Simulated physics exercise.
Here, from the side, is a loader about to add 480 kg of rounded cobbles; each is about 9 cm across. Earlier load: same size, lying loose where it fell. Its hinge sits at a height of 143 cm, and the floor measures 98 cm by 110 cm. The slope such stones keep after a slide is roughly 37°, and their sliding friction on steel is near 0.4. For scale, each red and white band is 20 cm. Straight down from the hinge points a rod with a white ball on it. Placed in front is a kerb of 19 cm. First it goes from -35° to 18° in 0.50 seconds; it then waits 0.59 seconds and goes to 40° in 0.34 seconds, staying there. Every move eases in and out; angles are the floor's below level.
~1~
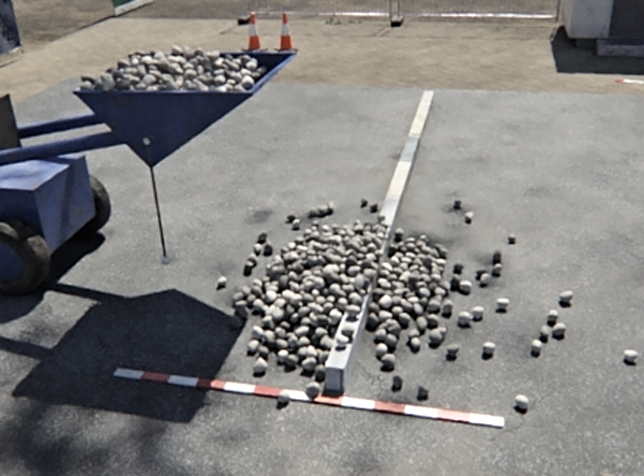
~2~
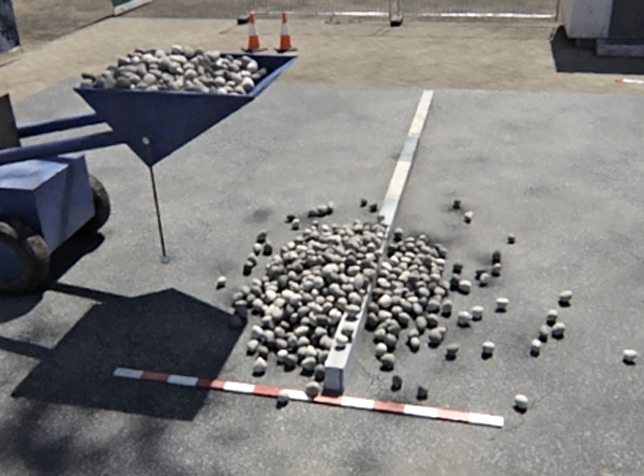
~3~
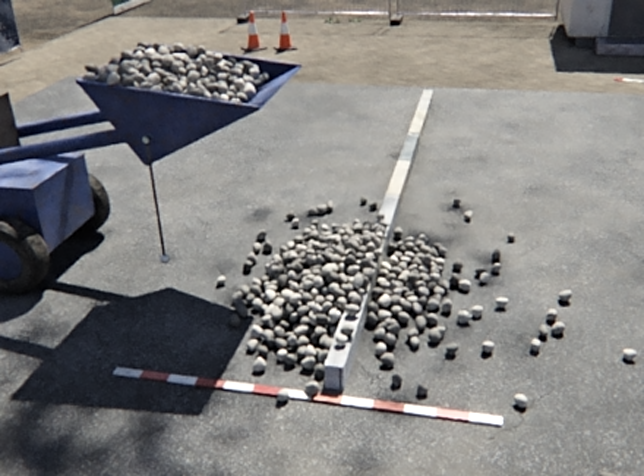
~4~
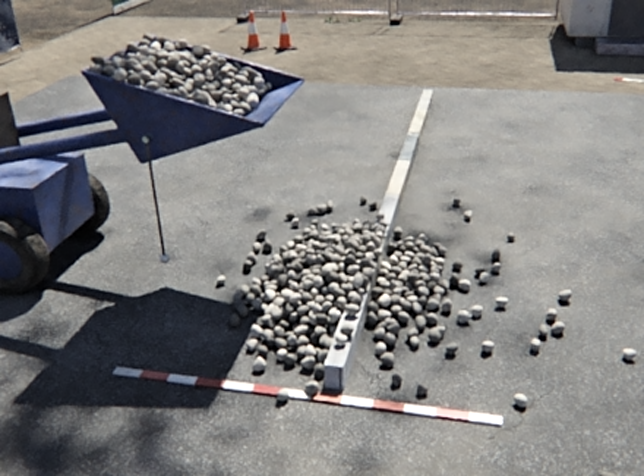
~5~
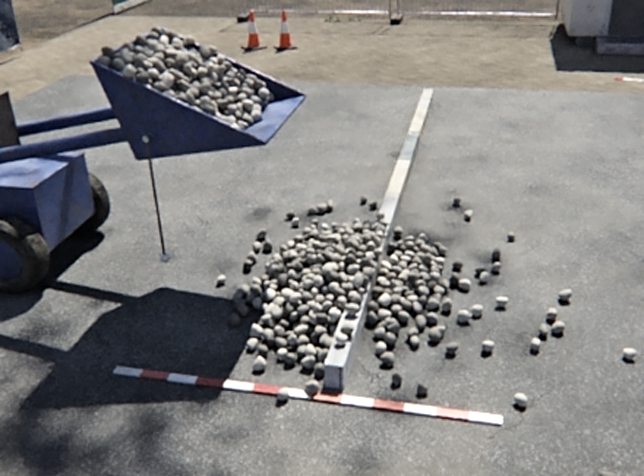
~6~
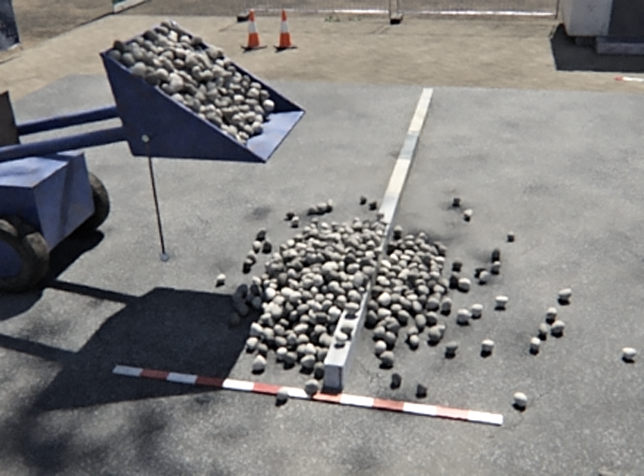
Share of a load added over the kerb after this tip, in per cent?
Some 14 %.
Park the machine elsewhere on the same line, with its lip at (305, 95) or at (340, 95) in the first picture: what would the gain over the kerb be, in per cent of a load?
Near 55 in a hundred first, near 90 in a hundred second.
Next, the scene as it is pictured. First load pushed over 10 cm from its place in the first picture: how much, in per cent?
15 %.
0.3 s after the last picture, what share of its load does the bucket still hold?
It holds some 100 percent.
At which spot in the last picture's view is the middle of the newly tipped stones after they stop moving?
They come to rest centred about (309, 267).
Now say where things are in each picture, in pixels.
Lip at (253, 94), floor tilted -35°, highest stones at (167, 59). The earlier load is highest near (348, 264), 30 cm above ground level, 79 % on this side of the kerb, 21 % over the kerb, in the first frame.
Lip at (254, 98), floor tilted -33°, highest stones at (150, 58), in the second frame.
The bucket is at -27°, its lip at (259, 109); the top of the load is at (148, 54), in the third frame.
The bucket is at -19°, its lip at (263, 125); the top of the load is at (148, 48), in the fourth frame.
The bucket is at -10°, its lip at (266, 144); the top of the load is at (157, 39), in the fifth frame.
Lip at (265, 162), floor tilted -1°, highest stones at (166, 34), in the sixth frame.
Then, 0.1 s after the last picture the floor is at 13°; in per cent of one load, 100 in the bucket, 79 on this side of the kerb, 21 over the kerb; the foremost stones are at (563, 350).
Then, 0.3 s after the last picture the floor is at 18°; in per cent of one load, 99 in the bucket, 80 on this side of the kerb, 21 over the kerb; the foremost stones are at (563, 350).
Then, 1.6 s after the last picture the floor is at 40°; in per cent of one load, 9 in the bucket, 157 on this side of the kerb, 34 over the kerb; the foremost stones are at (565, 343).
Then, 4.2 s after the last picture the floor is at 40°; in per cent of one load, 0 in the bucket, 165 on this side of the kerb, 35 over the kerb; the foremost stones are at (571, 335). Net gain over the kerb, 14.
+++
## DESCRIPTION OF THE TASK:
Give an exact copy of the material, leaving out every picture.

## ANSWER BELOW:
Simulated physics exercise.
Here, from the side, is a loader about to add 480 kg of rounded cobbles; each is about 9 cm across. Earlier load: same size, lying loose where it fell. Its hinge sits at a height of 143 cm, and the floor measures 98 cm by 110 cm. The slope such stones keep after a slide is roughly 37°, and their sliding friction on steel is near 0.4. For scale, each red and white band is 20 cm. Straight down from the hinge points a rod with a white ball on it. Placed in front is a kerb of 19 cm. First it goes from -35° to 18° in 0.50 seconds; it then waits 0.59 seconds and goes to 40° in 0.34 seconds, staying there. Every move eases in and out; angles are the floor's below level.
~1~
~2~
~3~
~4~
~5~
~6~
Share of a load added over the kerb after this tip, in per cent?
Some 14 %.
Park the machine elsewhere on the same line, with its lip at (305, 95) or at (340, 95) in the first picture: what would the gain over the kerb be, in per cent of a load?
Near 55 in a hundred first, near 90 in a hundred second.
Next, the scene as it is pictured. First load pushed over 10 cm from its place in the first picture: how much, in per cent?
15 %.
0.3 s after the last picture, what share of its load does the bucket still hold?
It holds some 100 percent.
At which spot in the last picture's view is the middle of the newly tipped stones after they stop moving?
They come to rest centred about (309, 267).
Now say where things are in each picture, in pixels.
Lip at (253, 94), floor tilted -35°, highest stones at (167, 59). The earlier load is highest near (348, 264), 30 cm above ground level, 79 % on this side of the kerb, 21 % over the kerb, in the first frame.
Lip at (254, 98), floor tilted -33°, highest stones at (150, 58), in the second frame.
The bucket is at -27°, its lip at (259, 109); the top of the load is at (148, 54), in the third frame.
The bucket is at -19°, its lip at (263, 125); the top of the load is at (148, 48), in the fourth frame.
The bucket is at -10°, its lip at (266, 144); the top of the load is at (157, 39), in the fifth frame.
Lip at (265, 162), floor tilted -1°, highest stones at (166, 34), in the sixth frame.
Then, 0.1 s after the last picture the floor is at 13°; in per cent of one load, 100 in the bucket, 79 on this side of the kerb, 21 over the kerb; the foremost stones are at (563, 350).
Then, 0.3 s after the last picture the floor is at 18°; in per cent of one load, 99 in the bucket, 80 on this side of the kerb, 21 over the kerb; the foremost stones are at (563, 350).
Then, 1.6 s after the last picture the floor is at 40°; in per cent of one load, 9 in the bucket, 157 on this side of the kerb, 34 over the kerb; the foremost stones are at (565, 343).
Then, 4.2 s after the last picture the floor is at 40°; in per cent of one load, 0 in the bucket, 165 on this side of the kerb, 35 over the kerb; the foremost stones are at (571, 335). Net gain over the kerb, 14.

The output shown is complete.